* Directions for this task: Reproduce the listing word for word. Skip any image.

____________

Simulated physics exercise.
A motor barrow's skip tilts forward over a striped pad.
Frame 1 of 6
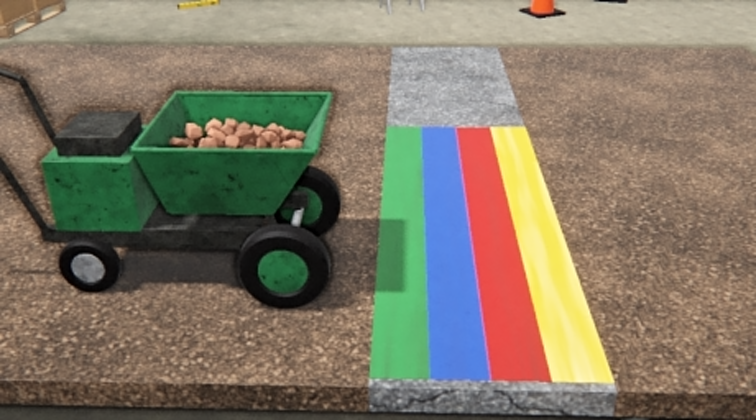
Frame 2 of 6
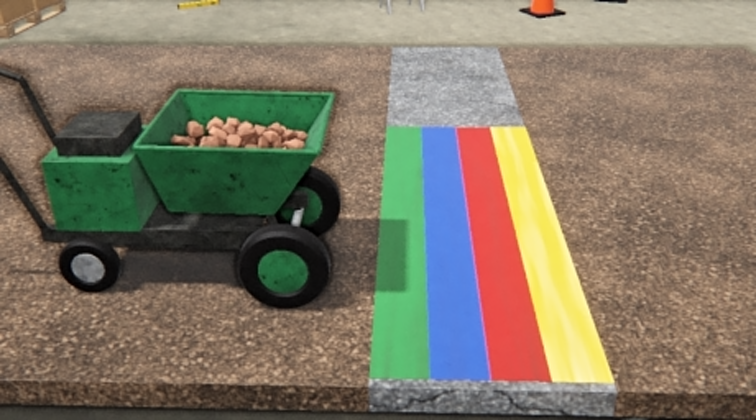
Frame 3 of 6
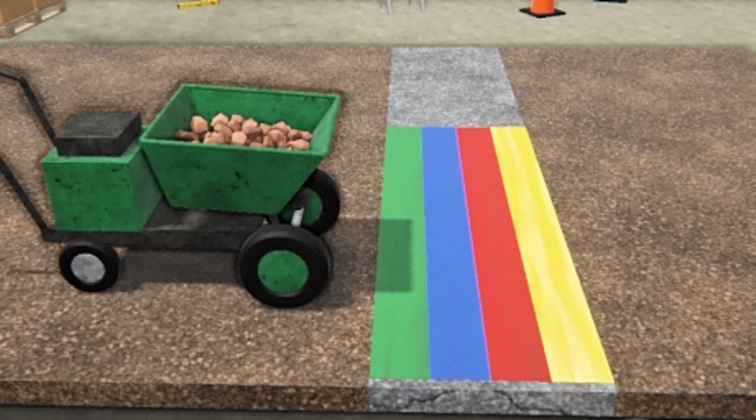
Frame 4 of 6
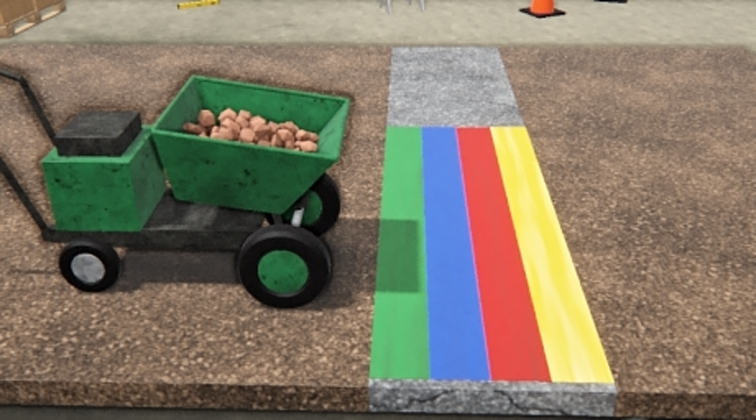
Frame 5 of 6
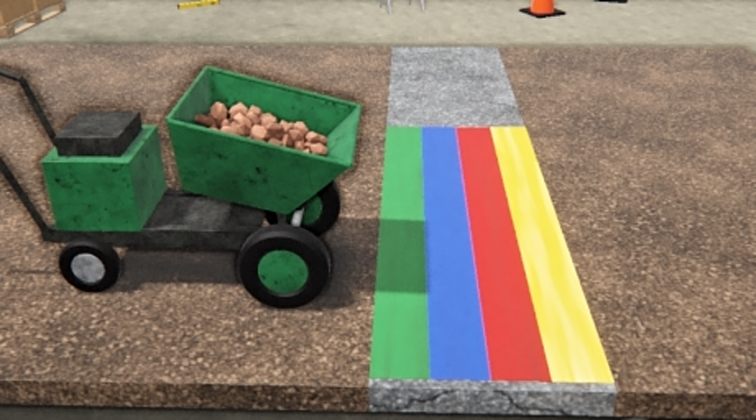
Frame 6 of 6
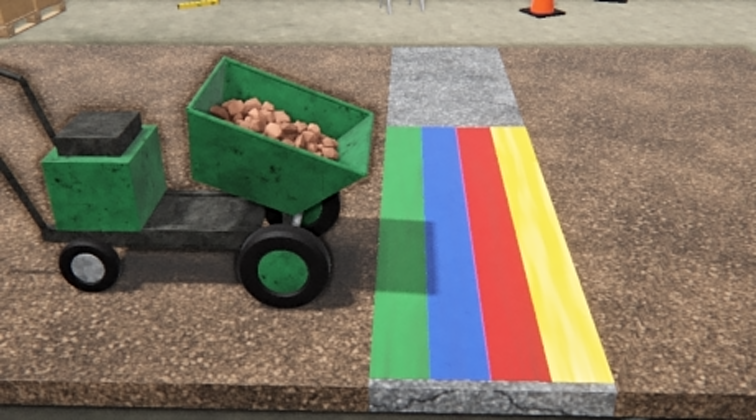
Green skip of rubble on a motor barrow tilting forward to the right, beside a green, blue, red and yellow striped pad.
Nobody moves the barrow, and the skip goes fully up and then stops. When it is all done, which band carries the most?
The blue band carries the most.
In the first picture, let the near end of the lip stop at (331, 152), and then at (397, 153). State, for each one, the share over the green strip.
The first position yields around 0 per cent; the second yields around 0 per cent.
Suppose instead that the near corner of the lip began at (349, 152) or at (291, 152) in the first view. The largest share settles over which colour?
Spot 1 - red; spot 2 - the blue one.
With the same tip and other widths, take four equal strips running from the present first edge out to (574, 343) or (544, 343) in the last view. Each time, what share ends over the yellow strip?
Respectively 10 and 10 percent.
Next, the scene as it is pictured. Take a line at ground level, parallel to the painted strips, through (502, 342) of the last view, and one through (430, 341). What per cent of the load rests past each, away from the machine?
Respectively 20 and 60 %.
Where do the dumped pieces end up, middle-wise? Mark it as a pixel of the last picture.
I'd say the middle ends up at about (463, 264).
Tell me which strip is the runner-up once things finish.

____________

* Exercise solution:
Simulated physics exercise.
A motor barrow's skip tilts forward over a striped pad.
Frame 1 of 6
Frame 2 of 6
Frame 3 of 6
Frame 4 of 6
Frame 5 of 6
Frame 6 of 6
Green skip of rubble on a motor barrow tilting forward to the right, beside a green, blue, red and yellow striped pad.
Nobody moves the barrow, and the skip goes fully up and then stops. When it is all done, which band carries the most?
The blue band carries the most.
In the first picture, let the near end of the lip stop at (331, 152), and then at (397, 153). State, for each one, the share over the green strip.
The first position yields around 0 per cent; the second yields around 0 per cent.
Suppose instead that the near corner of the lip began at (349, 152) or at (291, 152) in the first view. The largest share settles over which colour?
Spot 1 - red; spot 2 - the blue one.
With the same tip and other widths, take four equal strips running from the present first edge out to (574, 343) or (544, 343) in the last view. Each time, what share ends over the yellow strip?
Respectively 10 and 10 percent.
Next, the scene as it is pictured. Take a line at ground level, parallel to the painted strips, through (502, 342) of the last view, and one through (430, 341). What per cent of the load rests past each, away from the machine?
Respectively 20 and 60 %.
Where do the dumped pieces end up, middle-wise? Mark it as a pixel of the last picture.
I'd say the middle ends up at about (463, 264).
Tell me which strip is the runner-up once things finish.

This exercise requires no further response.